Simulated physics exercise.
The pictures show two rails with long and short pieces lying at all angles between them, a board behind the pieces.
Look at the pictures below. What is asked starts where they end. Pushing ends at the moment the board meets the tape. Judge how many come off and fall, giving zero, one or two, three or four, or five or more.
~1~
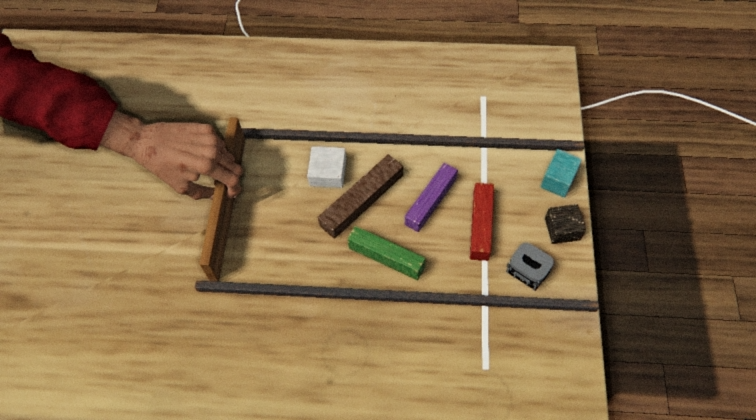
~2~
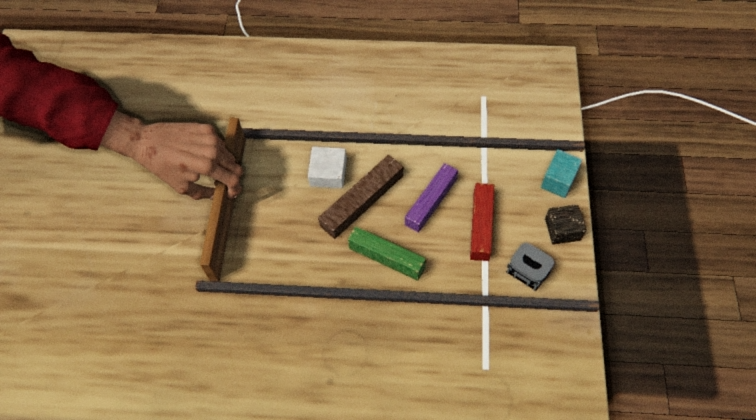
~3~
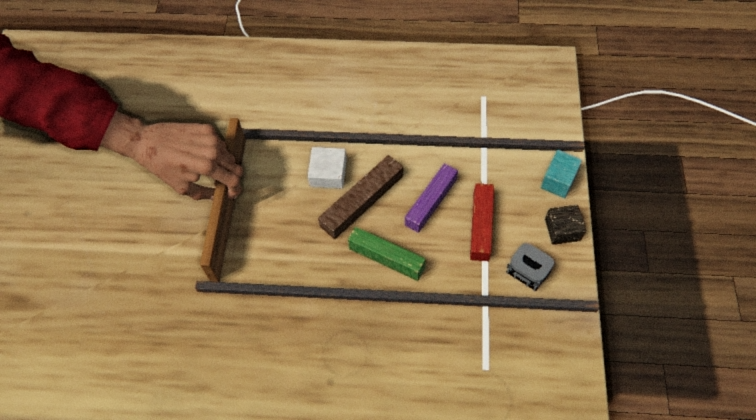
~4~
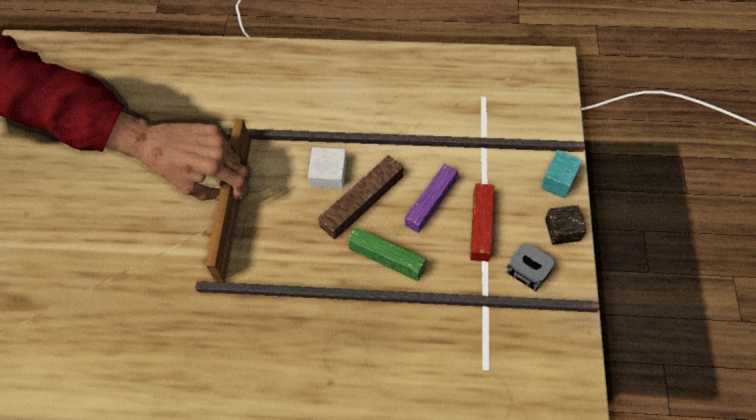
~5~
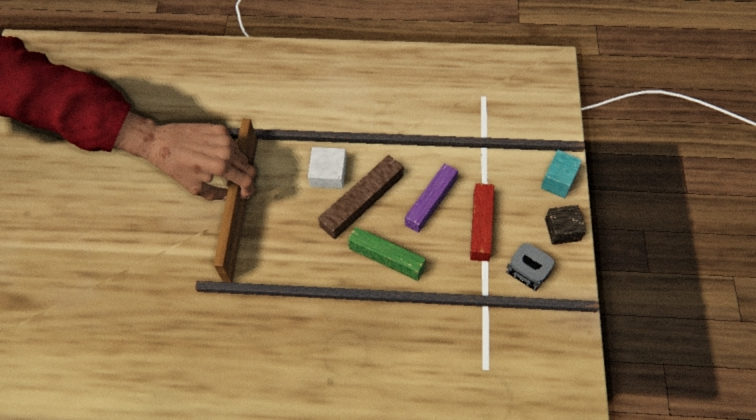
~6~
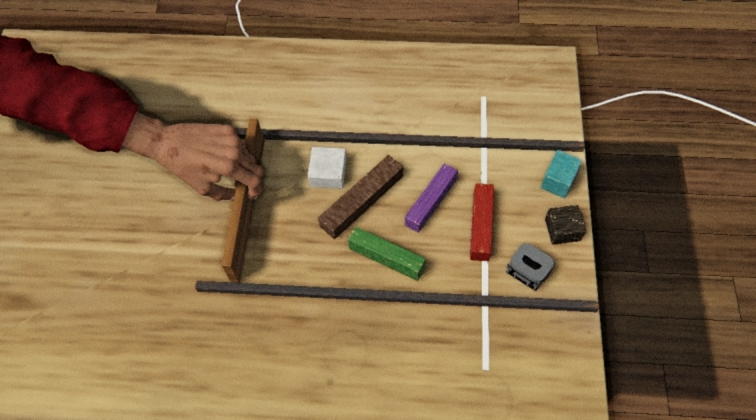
I predict the tally of drops will be nothing.
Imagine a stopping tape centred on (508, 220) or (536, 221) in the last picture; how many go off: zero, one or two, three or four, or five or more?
First place: Just one or two; second place: Either three or four.
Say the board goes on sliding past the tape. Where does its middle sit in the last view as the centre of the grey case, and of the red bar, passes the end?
(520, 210) and (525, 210), more or less.
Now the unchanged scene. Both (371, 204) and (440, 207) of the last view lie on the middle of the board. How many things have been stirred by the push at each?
4 by the first point, 5 by the second.
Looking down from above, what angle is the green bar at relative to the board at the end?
I'd say it's about 55° out of line.
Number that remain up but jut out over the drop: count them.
As for overhanging, the count is 2.
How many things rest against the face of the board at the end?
2 are in contact with it.
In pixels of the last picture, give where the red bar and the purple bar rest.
The red bar ends up near (551, 228), and the purple bar near (538, 216).
Soon after, none off yet; black block at rest near (565, 225); turquoise block at rest near (561, 174); grey case at rest near (530, 267).
In the end, the number that fall off is zero.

INSTRUCTIONS TO FOLLOW » Would you return the data exactly as written, without the pictures?

EXERCISE RESPONSE »
Simulated physics exercise.
The pictures show two rails with long and short pieces lying at all angles between them, a board behind the pieces.
Look at the pictures below. What is asked starts where they end. Pushing ends at the moment the board meets the tape. Judge how many come off and fall, giving zero, one or two, three or four, or five or more.
~1~
~2~
~3~
~4~
~5~
~6~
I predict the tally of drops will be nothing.
Imagine a stopping tape centred on (508, 220) or (536, 221) in the last picture; how many go off: zero, one or two, three or four, or five or more?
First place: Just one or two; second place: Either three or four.
Say the board goes on sliding past the tape. Where does its middle sit in the last view as the centre of the grey case, and of the red bar, passes the end?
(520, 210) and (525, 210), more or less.
Now the unchanged scene. Both (371, 204) and (440, 207) of the last view lie on the middle of the board. How many things have been stirred by the push at each?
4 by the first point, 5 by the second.
Looking down from above, what angle is the green bar at relative to the board at the end?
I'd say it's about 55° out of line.
Number that remain up but jut out over the drop: count them.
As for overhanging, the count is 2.
How many things rest against the face of the board at the end?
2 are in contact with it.
In pixels of the last picture, give where the red bar and the purple bar rest.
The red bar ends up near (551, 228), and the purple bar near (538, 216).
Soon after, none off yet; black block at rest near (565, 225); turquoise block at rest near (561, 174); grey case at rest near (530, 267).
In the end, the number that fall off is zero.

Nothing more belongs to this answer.